##### Supplied information #####

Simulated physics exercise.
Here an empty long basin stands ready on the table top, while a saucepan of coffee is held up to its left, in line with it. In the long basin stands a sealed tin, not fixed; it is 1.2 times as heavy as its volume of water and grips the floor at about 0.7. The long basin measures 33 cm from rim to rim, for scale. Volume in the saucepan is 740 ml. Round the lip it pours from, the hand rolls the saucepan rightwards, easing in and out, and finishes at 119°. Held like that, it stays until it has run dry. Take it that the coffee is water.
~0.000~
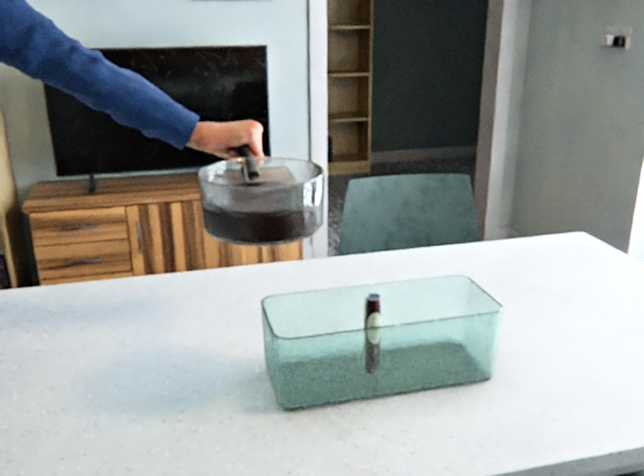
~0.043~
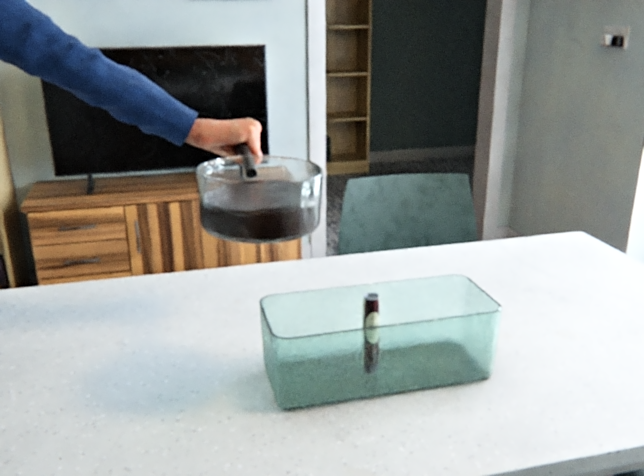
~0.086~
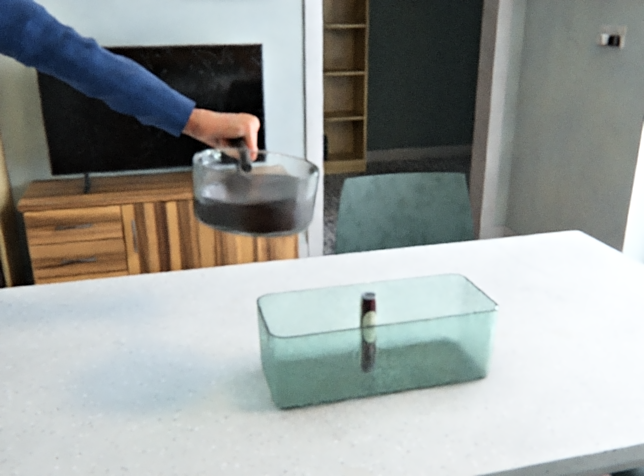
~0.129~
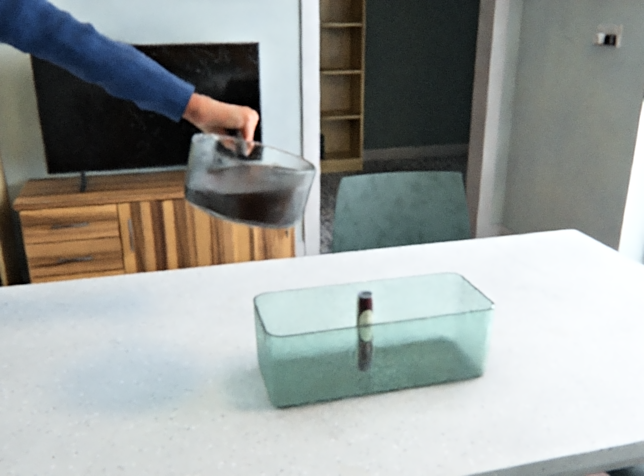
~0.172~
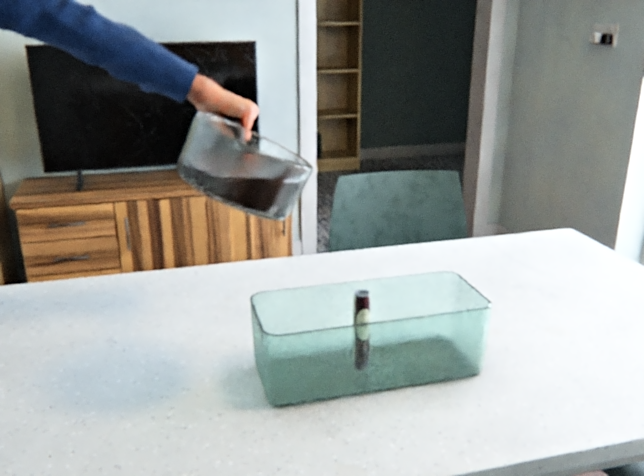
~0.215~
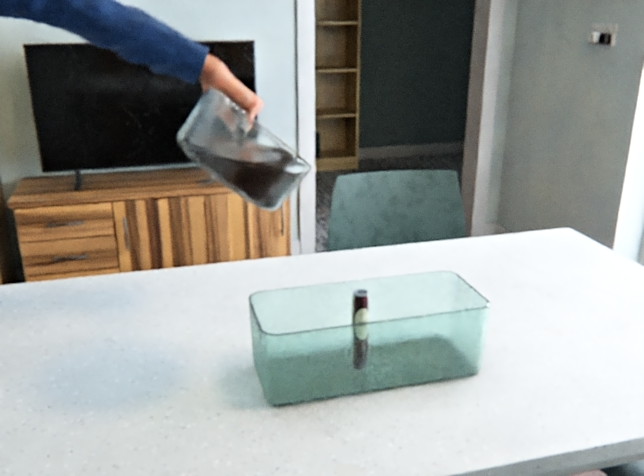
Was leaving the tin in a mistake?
Yes: It tilts over.
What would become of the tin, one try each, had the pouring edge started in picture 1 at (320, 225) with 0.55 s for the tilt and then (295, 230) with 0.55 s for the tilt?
Try 1: Still standing; try 2: Tipped over.
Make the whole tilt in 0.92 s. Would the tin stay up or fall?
So the tin will tip over.
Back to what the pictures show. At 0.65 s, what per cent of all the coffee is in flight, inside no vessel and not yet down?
Something like 22 per cent is in the air then.
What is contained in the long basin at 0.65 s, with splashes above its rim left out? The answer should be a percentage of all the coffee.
It works out near 78 per cent.
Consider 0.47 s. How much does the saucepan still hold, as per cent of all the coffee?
At that time about 34 in a hundred parts are still held.
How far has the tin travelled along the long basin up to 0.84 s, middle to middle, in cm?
Its middle sits about 2 cm from the start.
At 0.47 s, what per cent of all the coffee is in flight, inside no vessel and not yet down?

#####

Exercise => Make an exact copy of the data, leaving its pictures out.

Correct result =>
Simulated physics exercise.
Here an empty long basin stands ready on the table top, while a saucepan of coffee is held up to its left, in line with it. In the long basin stands a sealed tin, not fixed; it is 1.2 times as heavy as its volume of water and grips the floor at about 0.7. The long basin measures 33 cm from rim to rim, for scale. Volume in the saucepan is 740 ml. Round the lip it pours from, the hand rolls the saucepan rightwards, easing in and out, and finishes at 119°. Held like that, it stays until it has run dry. Take it that the coffee is water.
~0.000~
~0.043~
~0.086~
~0.129~
~0.172~
~0.215~
Was leaving the tin in a mistake?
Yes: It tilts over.
What would become of the tin, one try each, had the pouring edge started in picture 1 at (320, 225) with 0.55 s for the tilt and then (295, 230) with 0.55 s for the tilt?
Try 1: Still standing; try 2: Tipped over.
Make the whole tilt in 0.92 s. Would the tin stay up or fall?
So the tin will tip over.
Back to what the pictures show. At 0.65 s, what per cent of all the coffee is in flight, inside no vessel and not yet down?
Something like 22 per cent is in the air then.
What is contained in the long basin at 0.65 s, with splashes above its rim left out? The answer should be a percentage of all the coffee.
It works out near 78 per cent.
Consider 0.47 s. How much does the saucepan still hold, as per cent of all the coffee?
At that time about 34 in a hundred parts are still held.
How far has the tin travelled along the long basin up to 0.84 s, middle to middle, in cm?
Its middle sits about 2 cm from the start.
At 0.47 s, what per cent of all the coffee is in flight, inside no vessel and not yet down?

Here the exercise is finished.